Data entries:
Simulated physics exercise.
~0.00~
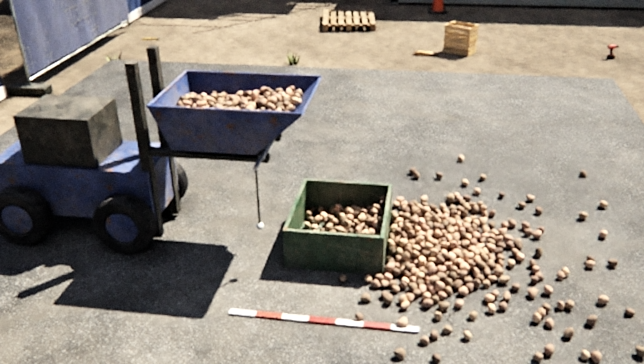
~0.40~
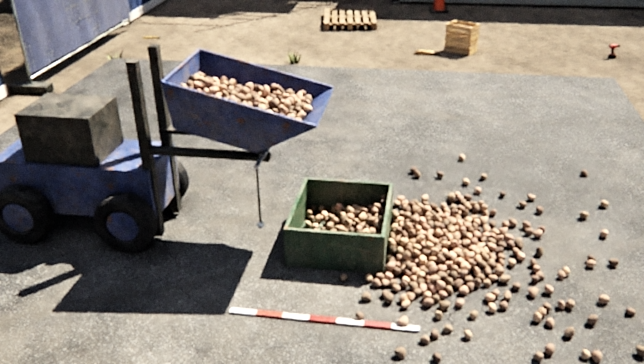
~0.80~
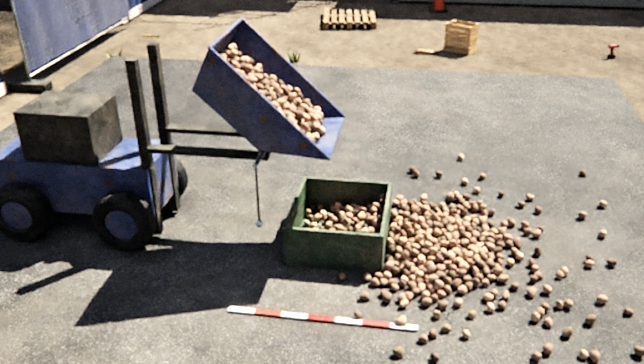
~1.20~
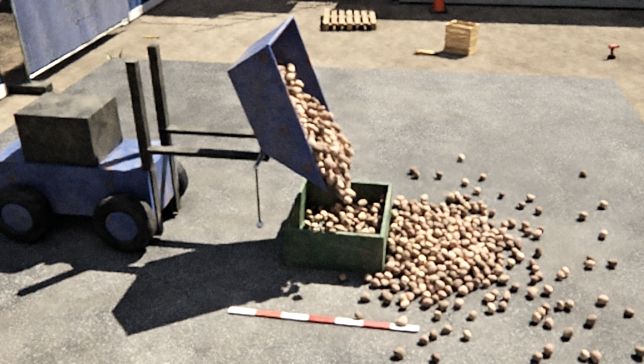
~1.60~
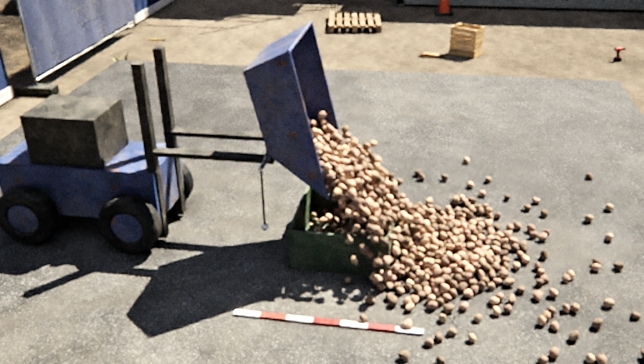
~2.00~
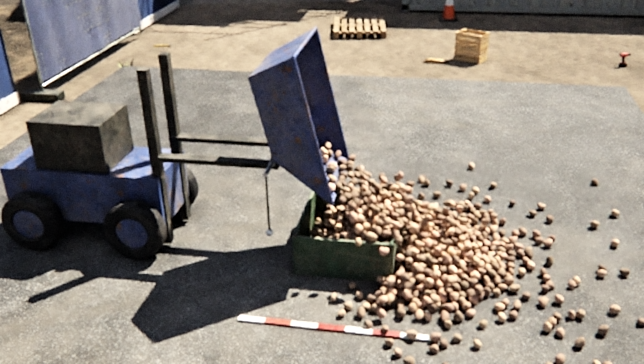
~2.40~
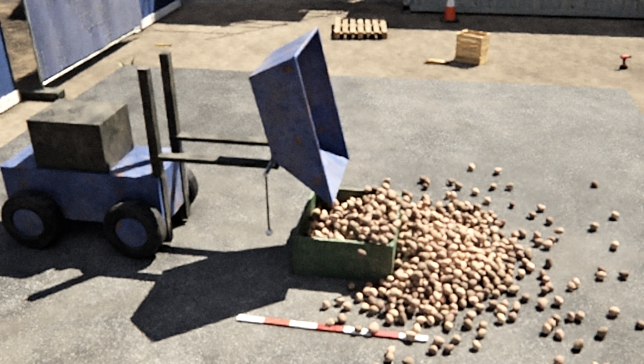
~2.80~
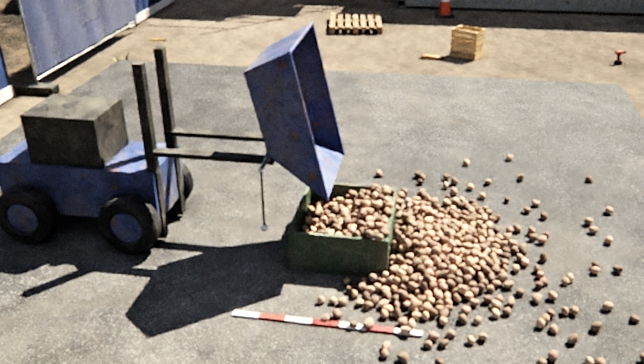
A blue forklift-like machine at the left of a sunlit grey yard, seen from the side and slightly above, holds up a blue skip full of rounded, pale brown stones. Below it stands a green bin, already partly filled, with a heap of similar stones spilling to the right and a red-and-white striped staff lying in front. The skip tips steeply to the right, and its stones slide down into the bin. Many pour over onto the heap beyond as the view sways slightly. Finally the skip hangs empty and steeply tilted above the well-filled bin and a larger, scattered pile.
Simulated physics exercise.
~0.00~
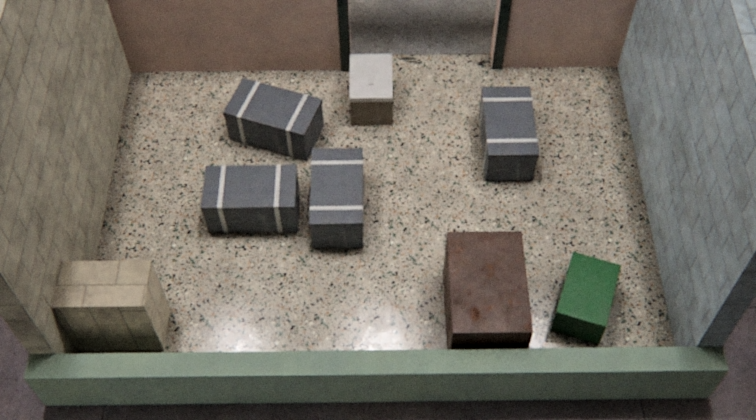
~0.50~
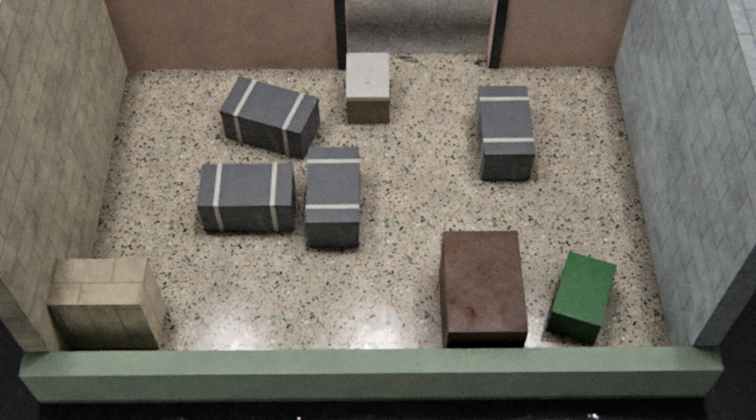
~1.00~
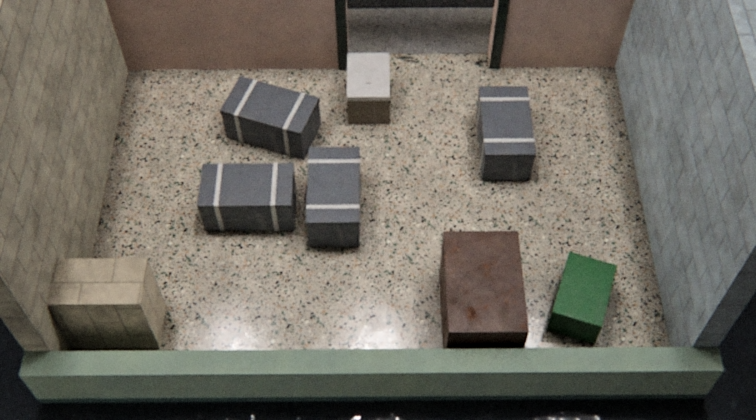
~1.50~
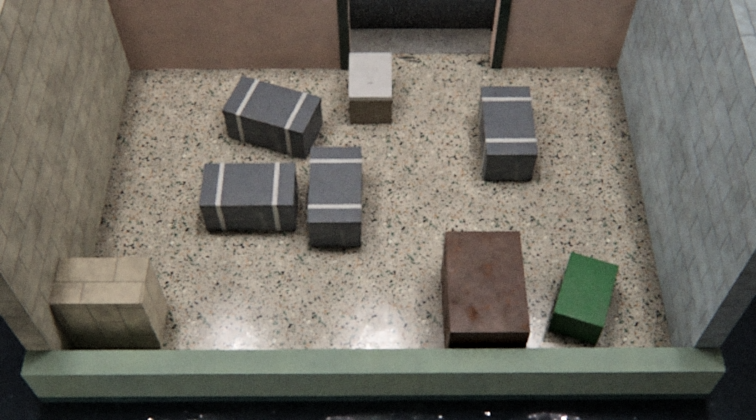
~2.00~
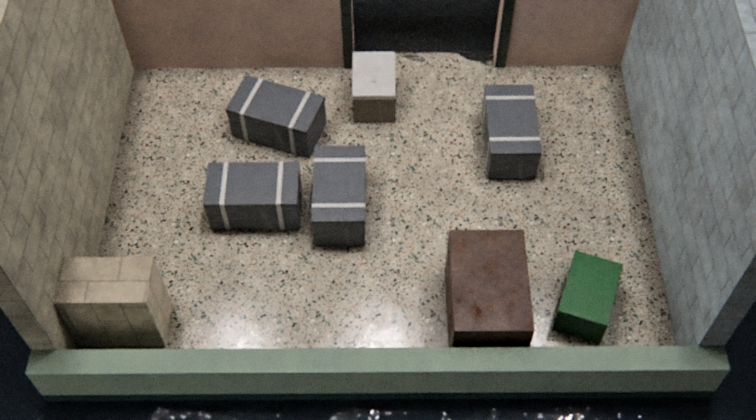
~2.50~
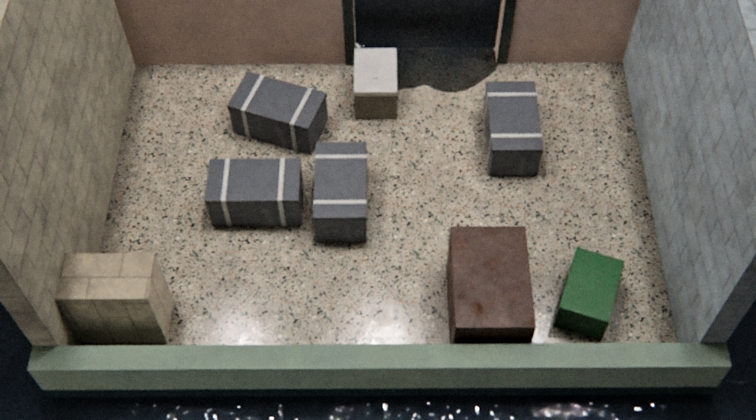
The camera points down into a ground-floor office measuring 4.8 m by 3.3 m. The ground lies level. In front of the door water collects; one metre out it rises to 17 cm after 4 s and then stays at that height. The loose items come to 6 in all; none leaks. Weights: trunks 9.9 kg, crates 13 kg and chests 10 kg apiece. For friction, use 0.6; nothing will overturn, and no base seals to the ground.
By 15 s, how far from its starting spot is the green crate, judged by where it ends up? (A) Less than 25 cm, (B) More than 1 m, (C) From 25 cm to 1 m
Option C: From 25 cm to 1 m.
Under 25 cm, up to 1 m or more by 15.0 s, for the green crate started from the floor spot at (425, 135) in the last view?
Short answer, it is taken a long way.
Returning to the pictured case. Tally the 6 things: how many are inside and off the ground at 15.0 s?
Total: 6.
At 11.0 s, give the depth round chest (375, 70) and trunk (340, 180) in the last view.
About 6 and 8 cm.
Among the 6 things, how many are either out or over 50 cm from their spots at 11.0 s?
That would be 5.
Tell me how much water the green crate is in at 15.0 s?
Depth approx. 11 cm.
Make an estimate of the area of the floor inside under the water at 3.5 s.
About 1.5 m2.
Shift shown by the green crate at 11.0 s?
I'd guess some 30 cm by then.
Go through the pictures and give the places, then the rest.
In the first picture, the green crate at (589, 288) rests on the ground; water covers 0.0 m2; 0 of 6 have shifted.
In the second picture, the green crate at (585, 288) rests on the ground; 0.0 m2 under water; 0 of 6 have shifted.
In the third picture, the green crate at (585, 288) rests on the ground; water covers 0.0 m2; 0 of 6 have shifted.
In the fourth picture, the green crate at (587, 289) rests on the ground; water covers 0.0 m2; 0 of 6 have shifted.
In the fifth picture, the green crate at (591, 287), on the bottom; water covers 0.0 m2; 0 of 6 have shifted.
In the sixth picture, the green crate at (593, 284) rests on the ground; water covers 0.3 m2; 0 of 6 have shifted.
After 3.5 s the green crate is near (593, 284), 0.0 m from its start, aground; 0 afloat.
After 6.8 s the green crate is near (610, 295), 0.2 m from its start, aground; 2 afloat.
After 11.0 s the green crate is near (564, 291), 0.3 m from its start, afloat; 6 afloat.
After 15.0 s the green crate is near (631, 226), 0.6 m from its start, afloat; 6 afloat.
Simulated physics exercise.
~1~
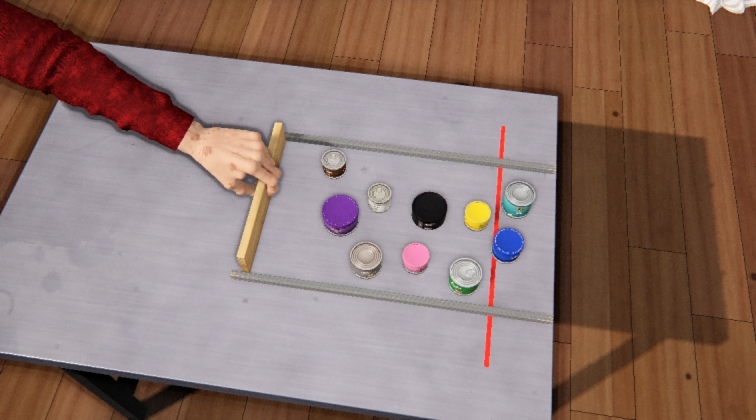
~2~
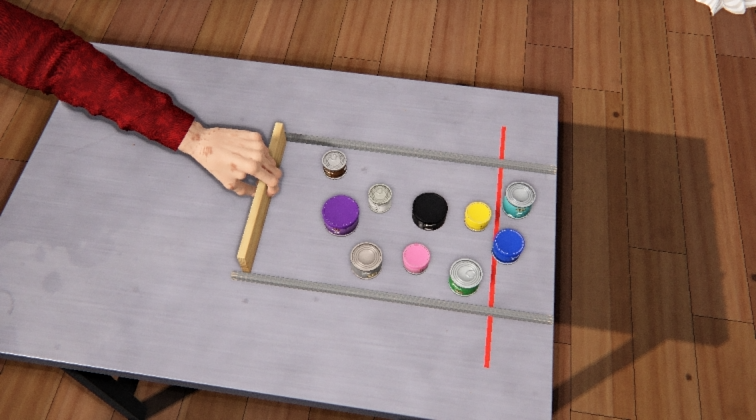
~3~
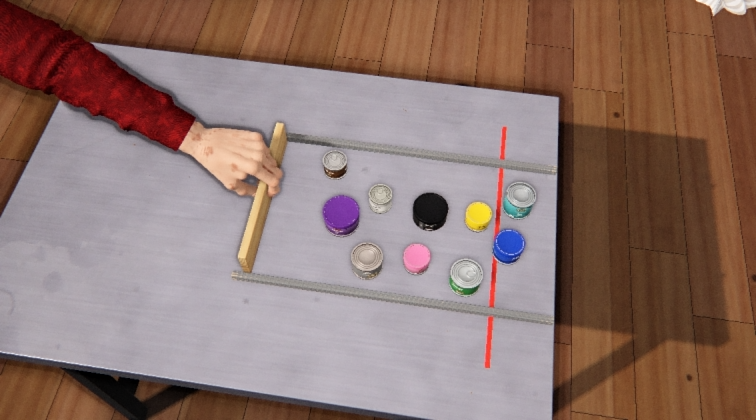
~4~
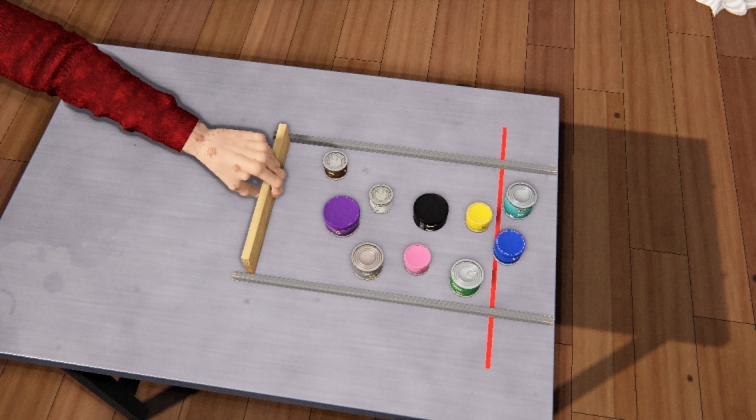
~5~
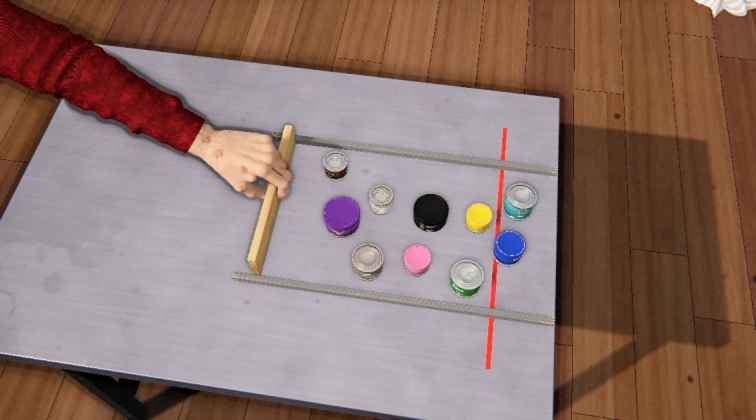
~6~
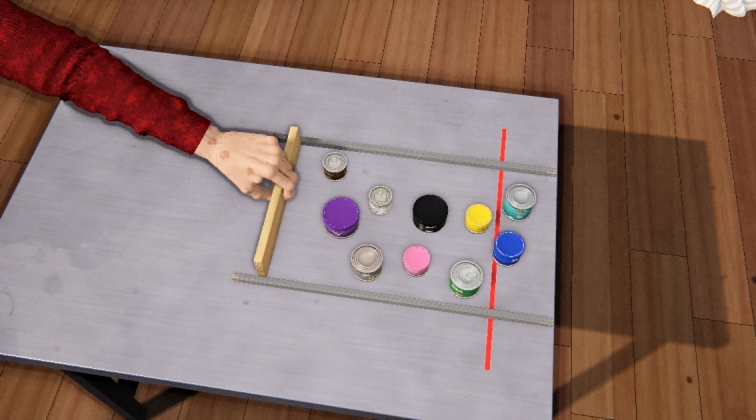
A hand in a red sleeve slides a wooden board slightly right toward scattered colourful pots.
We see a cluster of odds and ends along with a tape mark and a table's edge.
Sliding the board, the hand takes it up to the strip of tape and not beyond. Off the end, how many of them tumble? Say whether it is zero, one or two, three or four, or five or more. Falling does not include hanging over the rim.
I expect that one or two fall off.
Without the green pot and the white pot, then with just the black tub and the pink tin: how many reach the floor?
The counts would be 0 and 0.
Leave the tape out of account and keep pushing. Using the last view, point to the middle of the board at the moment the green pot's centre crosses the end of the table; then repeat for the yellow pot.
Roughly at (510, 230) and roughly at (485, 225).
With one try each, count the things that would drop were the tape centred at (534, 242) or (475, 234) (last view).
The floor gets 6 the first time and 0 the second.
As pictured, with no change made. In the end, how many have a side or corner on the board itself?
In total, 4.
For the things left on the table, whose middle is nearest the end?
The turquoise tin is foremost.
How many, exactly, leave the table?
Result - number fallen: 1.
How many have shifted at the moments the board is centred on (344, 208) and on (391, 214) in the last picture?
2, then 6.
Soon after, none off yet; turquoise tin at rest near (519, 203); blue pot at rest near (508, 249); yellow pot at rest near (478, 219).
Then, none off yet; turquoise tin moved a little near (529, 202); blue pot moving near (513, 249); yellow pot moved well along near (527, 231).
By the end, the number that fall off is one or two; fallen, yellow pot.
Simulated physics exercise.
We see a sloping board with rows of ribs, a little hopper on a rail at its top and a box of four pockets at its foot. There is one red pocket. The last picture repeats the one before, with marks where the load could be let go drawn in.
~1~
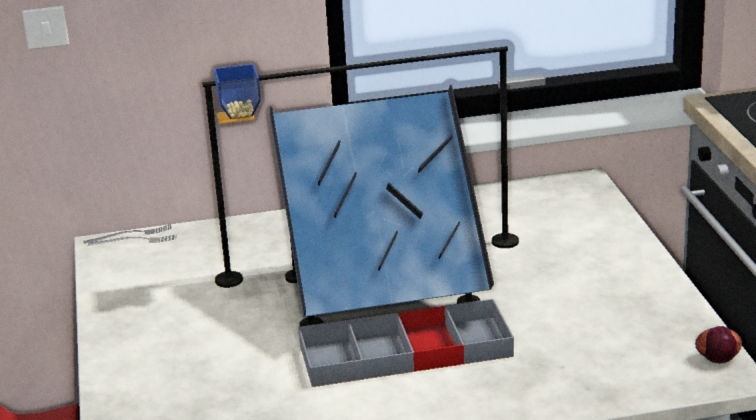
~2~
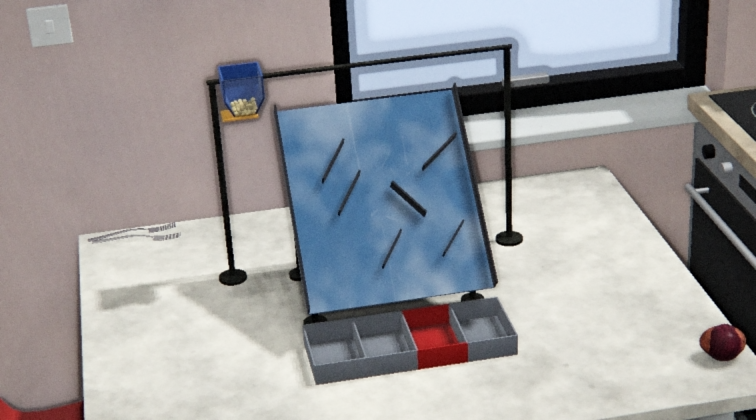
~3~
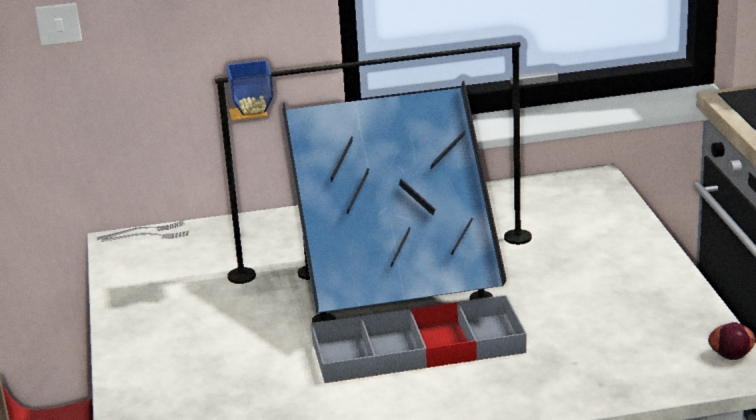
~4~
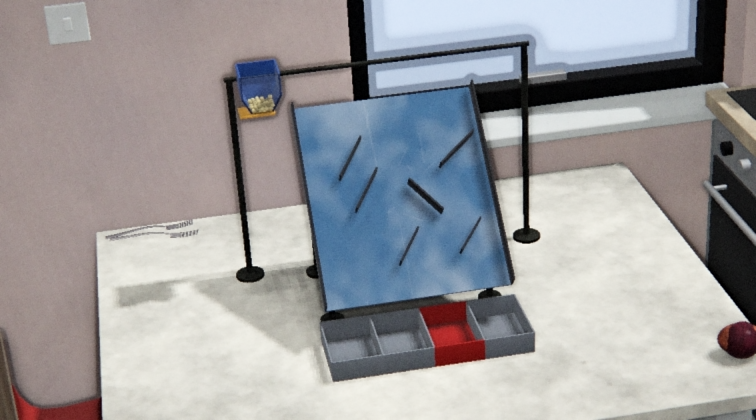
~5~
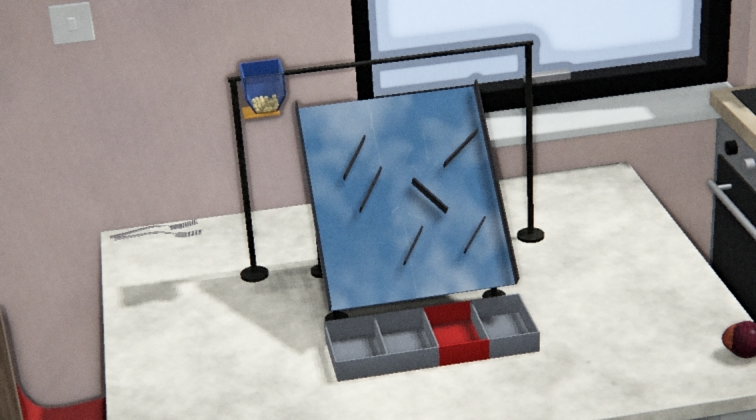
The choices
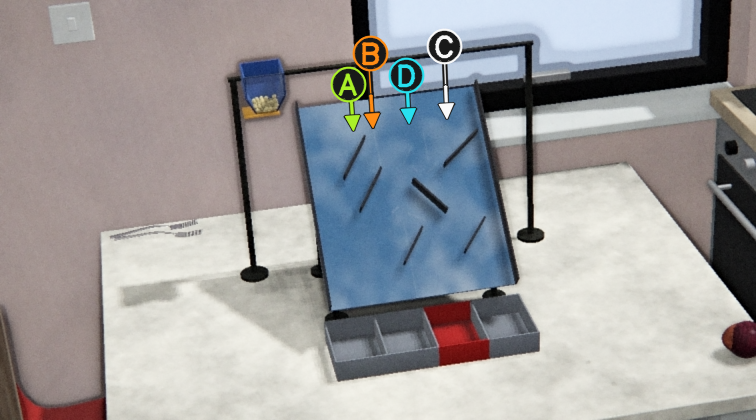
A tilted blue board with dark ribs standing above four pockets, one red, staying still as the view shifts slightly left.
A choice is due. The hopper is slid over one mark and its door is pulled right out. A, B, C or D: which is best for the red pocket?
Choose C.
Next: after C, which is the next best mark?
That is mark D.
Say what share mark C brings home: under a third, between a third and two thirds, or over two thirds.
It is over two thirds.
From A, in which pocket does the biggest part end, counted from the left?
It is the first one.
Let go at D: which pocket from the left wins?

◆ Directions: From the first line of the listing above, repeat every line through the one holding "The camera points". Both ends count, and pictures stay out.

◆ Task solution:
Simulated physics exercise.
~0.00~
~0.40~
~0.80~
~1.20~
~1.60~
~2.00~
~2.40~
~2.80~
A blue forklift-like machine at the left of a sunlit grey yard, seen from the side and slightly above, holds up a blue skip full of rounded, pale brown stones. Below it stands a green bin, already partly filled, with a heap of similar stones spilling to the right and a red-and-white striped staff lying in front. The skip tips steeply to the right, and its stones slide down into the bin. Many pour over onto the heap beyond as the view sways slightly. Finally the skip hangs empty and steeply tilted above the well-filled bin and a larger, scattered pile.
Simulated physics exercise.
~0.00~
~0.50~
~1.00~
~1.50~
~2.00~
~2.50~
The camera points down into a ground-floor office measuring 4.8 m by 3.3 m. The ground lies level. In front of the door water collects; one metre out it rises to 17 cm after 4 s and then stays at that height. The loose items come to 6 in all; none leaks. Weights: trunks 9.9 kg, crates 13 kg and chests 10 kg apiece. For friction, use 0.6; nothing will overturn, and no base seals to the ground.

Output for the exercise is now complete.